GOAL:
Beginning with the line that holds "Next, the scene", set down each line of the data below through the very last, exactly as given, and nothing beyond that.

INFORMATION PROVIDED:

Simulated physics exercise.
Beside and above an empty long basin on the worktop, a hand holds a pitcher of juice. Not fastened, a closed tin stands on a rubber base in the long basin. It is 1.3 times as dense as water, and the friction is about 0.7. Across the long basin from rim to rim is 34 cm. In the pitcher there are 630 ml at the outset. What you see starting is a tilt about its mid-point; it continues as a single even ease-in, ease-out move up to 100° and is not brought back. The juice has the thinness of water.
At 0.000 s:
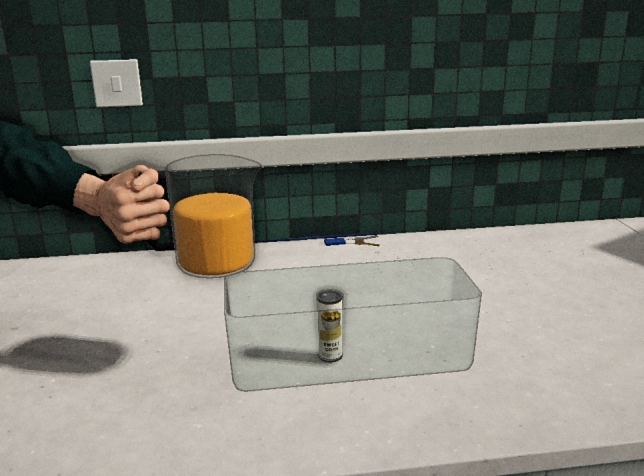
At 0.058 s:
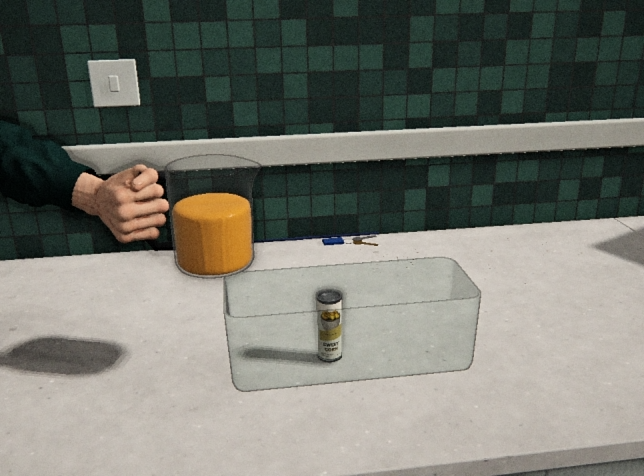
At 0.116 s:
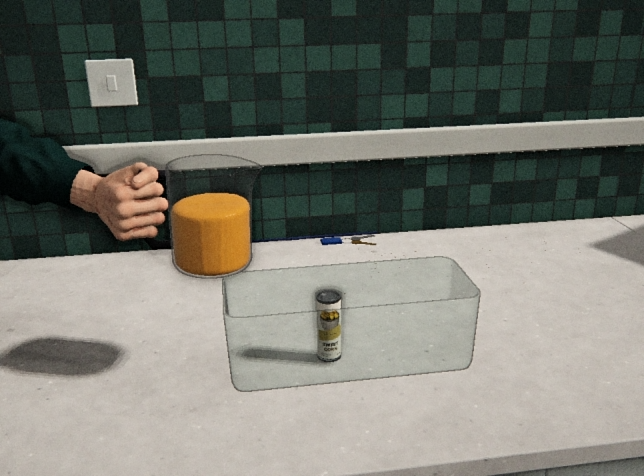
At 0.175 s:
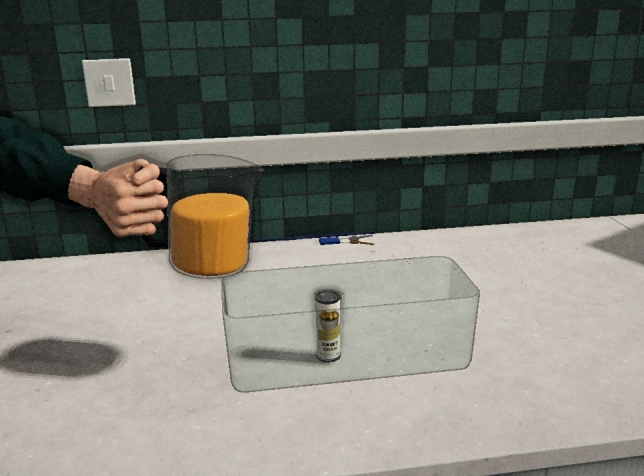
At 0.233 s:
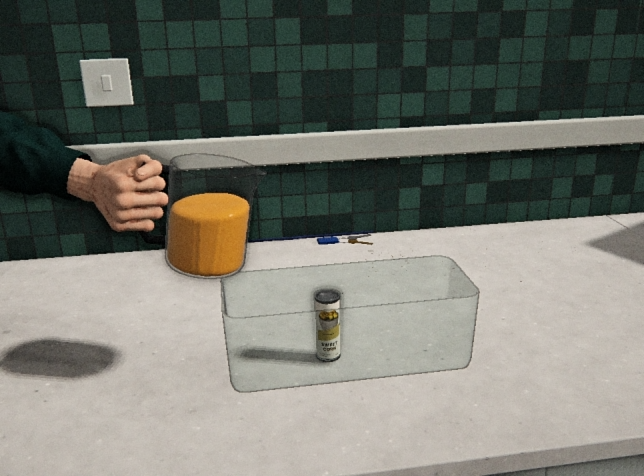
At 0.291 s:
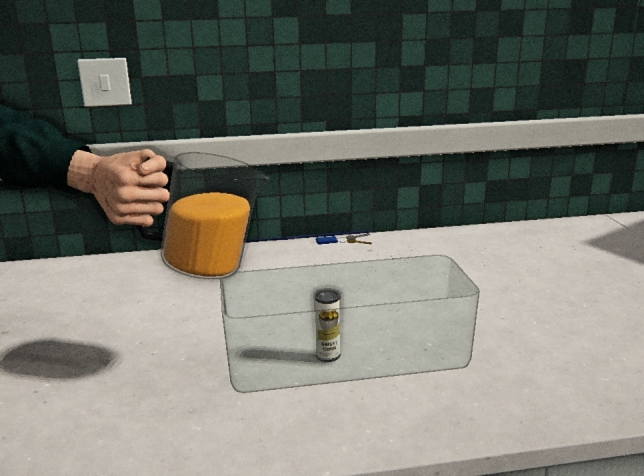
On a worktop, a hand slightly tilts a pitcher of orange juice to the right.
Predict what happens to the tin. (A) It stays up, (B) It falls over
B, it falls over.
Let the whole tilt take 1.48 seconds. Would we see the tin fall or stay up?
So the tin will tip over.
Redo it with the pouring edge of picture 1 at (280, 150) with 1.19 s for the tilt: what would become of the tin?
Result: Tin upright.
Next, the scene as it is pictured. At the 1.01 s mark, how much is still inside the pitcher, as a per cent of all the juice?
48 in a hundred, give or take.
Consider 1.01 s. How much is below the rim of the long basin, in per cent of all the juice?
I'd say roughly 34 in a hundred of it.
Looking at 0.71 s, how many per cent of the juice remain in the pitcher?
Around 96 in a hundred.
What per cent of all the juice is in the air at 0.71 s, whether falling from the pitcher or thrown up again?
Near 4 per cent at that moment.
After 0.71 s the tilt is 65° and 96 per cent is still to pour; the tin stands where it began.
After 1.01 s the tilt is 95° and 48 per cent is still to pour; the tin stands where it began.
After 1.33 s the tilt is 100° and 10 per cent is still to pour; the tin lies on its side.
After 1.68 s the tilt is 100° and 1 per cent is still to pour; the tin lies on its side.
In the end the tin lies on its side.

COMPLETED EXERCISE:
Next, the scene as it is pictured. At the 1.01 s mark, how much is still inside the pitcher, as a per cent of all the juice?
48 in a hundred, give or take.
Consider 1.01 s. How much is below the rim of the long basin, in per cent of all the juice?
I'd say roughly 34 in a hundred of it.
Looking at 0.71 s, how many per cent of the juice remain in the pitcher?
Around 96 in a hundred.
What per cent of all the juice is in the air at 0.71 s, whether falling from the pitcher or thrown up again?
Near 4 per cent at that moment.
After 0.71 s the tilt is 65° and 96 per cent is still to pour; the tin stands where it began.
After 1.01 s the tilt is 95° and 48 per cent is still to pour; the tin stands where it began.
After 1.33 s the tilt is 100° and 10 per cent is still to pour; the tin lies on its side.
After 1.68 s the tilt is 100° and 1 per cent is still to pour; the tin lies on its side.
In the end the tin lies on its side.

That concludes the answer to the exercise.